===== Data for this exercise =====

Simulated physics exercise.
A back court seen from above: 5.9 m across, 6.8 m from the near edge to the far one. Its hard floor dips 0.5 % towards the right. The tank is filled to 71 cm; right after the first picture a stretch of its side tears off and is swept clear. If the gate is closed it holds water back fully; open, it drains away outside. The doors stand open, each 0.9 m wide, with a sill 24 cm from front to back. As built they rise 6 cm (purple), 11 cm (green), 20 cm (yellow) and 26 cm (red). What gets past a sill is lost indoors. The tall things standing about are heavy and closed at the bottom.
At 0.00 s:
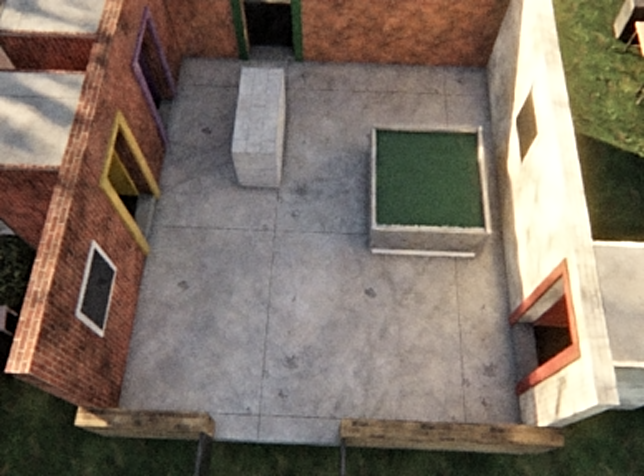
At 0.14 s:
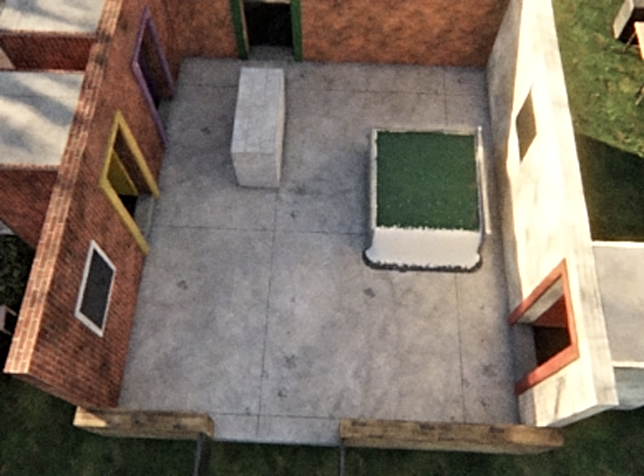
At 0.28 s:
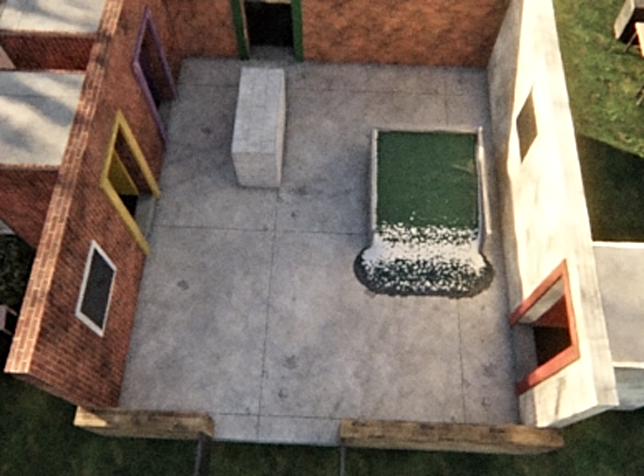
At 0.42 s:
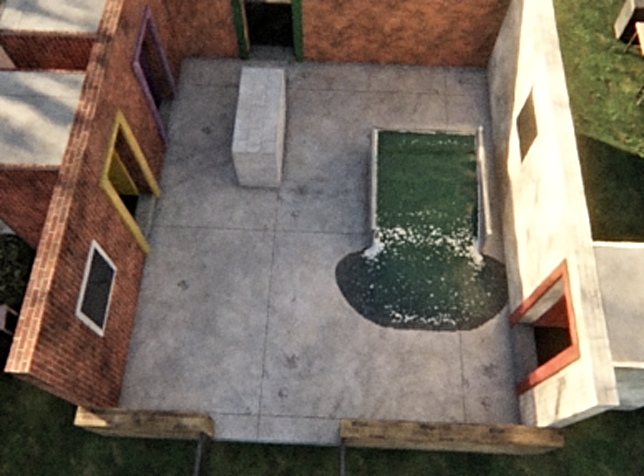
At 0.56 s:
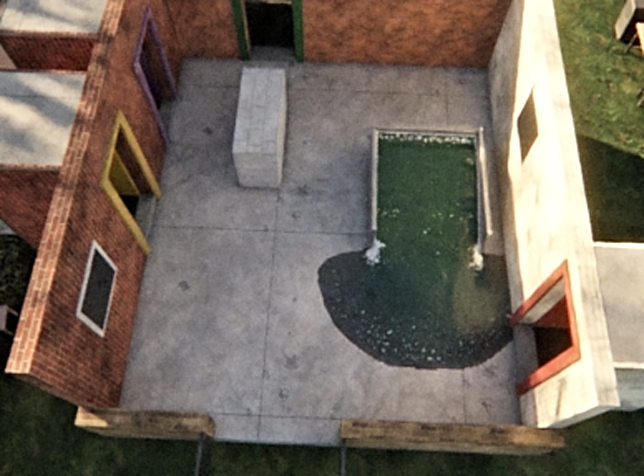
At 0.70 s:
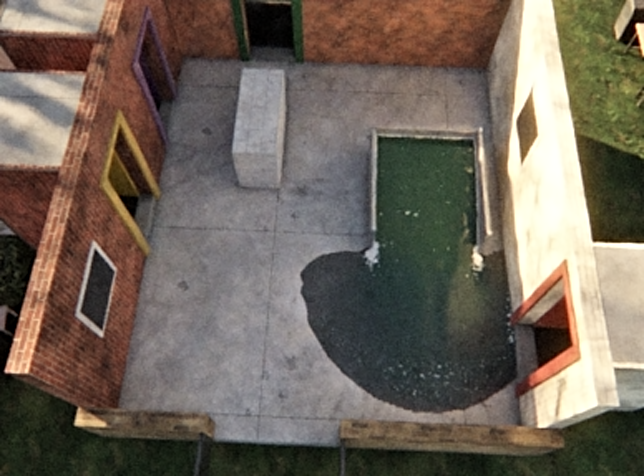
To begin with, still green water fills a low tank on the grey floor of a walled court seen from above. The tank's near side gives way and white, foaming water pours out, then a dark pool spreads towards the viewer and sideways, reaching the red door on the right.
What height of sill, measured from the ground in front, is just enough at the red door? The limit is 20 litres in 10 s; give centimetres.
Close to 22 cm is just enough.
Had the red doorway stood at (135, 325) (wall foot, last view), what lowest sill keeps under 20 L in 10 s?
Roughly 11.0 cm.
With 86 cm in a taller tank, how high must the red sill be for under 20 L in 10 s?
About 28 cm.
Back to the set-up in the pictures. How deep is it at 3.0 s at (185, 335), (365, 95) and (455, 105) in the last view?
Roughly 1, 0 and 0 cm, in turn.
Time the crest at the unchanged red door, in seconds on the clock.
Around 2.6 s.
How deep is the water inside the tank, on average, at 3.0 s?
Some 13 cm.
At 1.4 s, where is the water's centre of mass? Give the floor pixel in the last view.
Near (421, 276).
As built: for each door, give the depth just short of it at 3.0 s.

=====
===== Data for this exercise =====

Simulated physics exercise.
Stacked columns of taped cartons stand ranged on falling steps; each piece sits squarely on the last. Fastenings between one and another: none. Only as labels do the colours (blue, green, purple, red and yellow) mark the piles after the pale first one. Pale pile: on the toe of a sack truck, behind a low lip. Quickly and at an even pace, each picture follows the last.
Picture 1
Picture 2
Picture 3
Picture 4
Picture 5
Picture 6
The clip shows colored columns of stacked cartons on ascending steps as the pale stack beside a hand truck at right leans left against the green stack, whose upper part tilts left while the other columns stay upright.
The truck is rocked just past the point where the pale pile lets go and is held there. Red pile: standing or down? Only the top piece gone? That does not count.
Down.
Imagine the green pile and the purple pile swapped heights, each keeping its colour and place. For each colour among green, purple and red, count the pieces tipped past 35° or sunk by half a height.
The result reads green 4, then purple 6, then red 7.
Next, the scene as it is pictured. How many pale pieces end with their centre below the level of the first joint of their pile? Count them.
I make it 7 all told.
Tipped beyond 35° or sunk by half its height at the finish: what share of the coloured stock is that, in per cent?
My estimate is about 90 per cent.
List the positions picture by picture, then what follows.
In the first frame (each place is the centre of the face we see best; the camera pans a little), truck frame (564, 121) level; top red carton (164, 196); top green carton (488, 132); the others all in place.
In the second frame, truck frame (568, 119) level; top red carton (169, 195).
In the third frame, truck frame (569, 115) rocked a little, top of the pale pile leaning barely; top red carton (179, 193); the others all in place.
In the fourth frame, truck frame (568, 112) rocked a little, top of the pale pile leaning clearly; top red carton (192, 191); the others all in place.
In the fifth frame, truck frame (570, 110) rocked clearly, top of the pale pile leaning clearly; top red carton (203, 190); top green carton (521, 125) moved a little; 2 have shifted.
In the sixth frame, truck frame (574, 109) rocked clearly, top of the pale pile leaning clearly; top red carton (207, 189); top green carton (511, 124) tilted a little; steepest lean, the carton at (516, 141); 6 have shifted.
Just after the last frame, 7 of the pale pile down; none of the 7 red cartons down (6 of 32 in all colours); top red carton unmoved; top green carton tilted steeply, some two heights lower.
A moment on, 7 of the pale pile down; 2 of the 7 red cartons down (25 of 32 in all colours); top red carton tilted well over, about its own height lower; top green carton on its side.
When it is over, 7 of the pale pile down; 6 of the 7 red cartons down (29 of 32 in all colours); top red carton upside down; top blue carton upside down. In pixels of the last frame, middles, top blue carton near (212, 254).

=====

## Your objective
Go through the data and gather every line that holds "built".

## Response
A back court seen from above: 5.9 m across, 6.8 m from the near edge to the far one. Its hard floor dips 0.5 % towards the right. The tank is filled to 71 cm; right after the first picture a stretch of its side tears off and is swept clear. If the gate is closed it holds water back fully; open, it drains away outside. The doors stand open, each 0.9 m wide, with a sill 24 cm from front to back. As built they rise 6 cm (purple), 11 cm (green), 20 cm (yellow) and 26 cm (red). What gets past a sill is lost indoors. The tall things standing about are heavy and closed at the bottom.
As built: for each door, give the depth just short of it at 3.0 s.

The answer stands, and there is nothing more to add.